# OBJECTIVE
Give the material once more, word for word, without any images.

# GIVEN DATA
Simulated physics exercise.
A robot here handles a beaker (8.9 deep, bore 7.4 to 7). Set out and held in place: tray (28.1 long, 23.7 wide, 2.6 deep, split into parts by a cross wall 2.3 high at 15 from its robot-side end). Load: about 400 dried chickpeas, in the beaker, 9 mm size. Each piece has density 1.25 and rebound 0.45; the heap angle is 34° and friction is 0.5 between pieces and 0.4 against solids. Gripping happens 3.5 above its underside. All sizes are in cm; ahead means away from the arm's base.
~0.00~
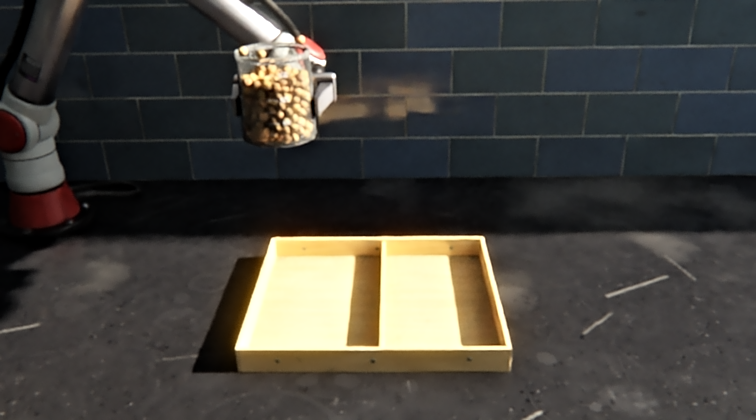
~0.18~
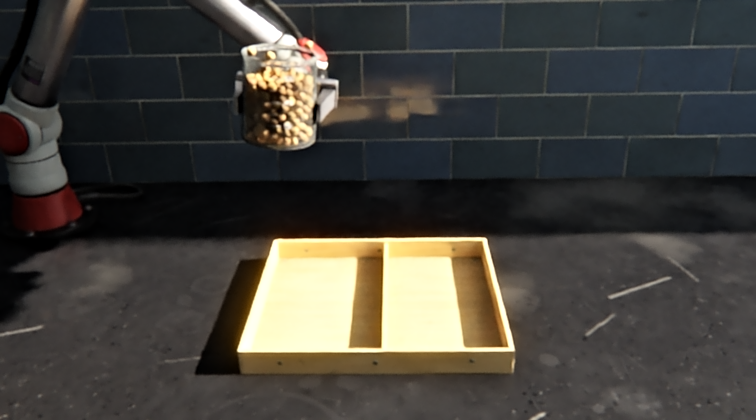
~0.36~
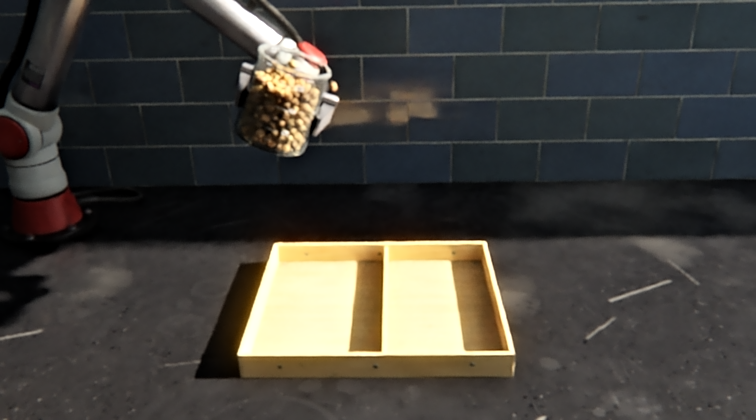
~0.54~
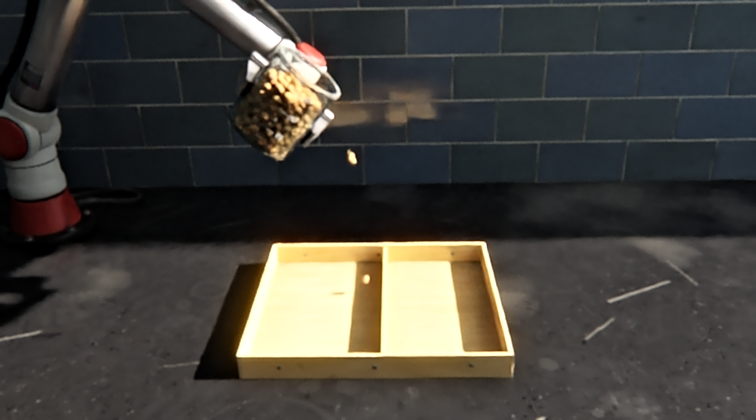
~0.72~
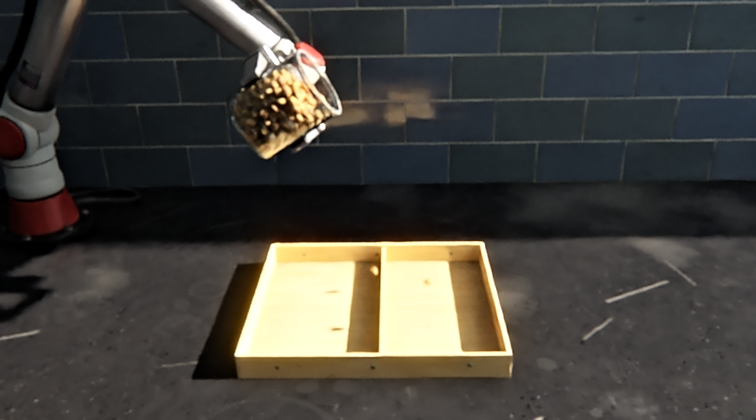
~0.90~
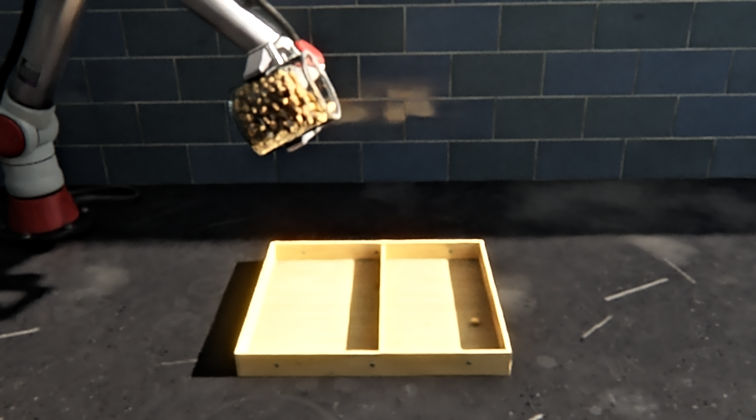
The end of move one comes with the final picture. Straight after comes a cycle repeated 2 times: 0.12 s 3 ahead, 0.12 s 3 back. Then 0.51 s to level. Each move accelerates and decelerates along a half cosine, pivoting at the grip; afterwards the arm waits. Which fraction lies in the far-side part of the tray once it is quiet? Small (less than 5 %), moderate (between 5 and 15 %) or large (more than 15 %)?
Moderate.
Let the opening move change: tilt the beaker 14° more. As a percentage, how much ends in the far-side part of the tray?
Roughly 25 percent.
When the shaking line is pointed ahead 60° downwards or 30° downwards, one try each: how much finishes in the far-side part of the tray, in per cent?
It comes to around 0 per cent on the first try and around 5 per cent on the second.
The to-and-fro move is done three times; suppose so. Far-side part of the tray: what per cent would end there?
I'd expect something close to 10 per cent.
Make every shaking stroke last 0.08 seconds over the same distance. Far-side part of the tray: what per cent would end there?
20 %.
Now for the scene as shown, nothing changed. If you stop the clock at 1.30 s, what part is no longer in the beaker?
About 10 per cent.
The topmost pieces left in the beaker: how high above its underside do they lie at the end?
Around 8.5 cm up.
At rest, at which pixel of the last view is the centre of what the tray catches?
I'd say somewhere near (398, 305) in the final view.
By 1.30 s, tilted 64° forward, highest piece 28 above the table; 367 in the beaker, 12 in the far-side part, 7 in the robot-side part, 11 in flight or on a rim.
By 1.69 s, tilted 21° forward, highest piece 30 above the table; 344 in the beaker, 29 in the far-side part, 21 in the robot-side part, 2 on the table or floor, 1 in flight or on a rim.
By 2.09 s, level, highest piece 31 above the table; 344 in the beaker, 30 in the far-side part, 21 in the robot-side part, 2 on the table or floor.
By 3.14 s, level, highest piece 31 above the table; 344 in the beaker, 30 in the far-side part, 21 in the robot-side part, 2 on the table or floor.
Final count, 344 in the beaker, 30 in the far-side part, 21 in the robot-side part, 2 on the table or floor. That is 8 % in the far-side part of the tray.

# ANSWER TO THE TASK
Simulated physics exercise.
A robot here handles a beaker (8.9 deep, bore 7.4 to 7). Set out and held in place: tray (28.1 long, 23.7 wide, 2.6 deep, split into parts by a cross wall 2.3 high at 15 from its robot-side end). Load: about 400 dried chickpeas, in the beaker, 9 mm size. Each piece has density 1.25 and rebound 0.45; the heap angle is 34° and friction is 0.5 between pieces and 0.4 against solids. Gripping happens 3.5 above its underside. All sizes are in cm; ahead means away from the arm's base.
~0.00~
~0.18~
~0.36~
~0.54~
~0.72~
~0.90~
The end of move one comes with the final picture. Straight after comes a cycle repeated 2 times: 0.12 s 3 ahead, 0.12 s 3 back. Then 0.51 s to level. Each move accelerates and decelerates along a half cosine, pivoting at the grip; afterwards the arm waits. Which fraction lies in the far-side part of the tray once it is quiet? Small (less than 5 %), moderate (between 5 and 15 %) or large (more than 15 %)?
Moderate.
Let the opening move change: tilt the beaker 14° more. As a percentage, how much ends in the far-side part of the tray?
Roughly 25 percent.
When the shaking line is pointed ahead 60° downwards or 30° downwards, one try each: how much finishes in the far-side part of the tray, in per cent?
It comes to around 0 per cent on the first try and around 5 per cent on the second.
The to-and-fro move is done three times; suppose so. Far-side part of the tray: what per cent would end there?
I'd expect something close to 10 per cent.
Make every shaking stroke last 0.08 seconds over the same distance. Far-side part of the tray: what per cent would end there?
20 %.
Now for the scene as shown, nothing changed. If you stop the clock at 1.30 s, what part is no longer in the beaker?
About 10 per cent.
The topmost pieces left in the beaker: how high above its underside do they lie at the end?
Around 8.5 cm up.
At rest, at which pixel of the last view is the centre of what the tray catches?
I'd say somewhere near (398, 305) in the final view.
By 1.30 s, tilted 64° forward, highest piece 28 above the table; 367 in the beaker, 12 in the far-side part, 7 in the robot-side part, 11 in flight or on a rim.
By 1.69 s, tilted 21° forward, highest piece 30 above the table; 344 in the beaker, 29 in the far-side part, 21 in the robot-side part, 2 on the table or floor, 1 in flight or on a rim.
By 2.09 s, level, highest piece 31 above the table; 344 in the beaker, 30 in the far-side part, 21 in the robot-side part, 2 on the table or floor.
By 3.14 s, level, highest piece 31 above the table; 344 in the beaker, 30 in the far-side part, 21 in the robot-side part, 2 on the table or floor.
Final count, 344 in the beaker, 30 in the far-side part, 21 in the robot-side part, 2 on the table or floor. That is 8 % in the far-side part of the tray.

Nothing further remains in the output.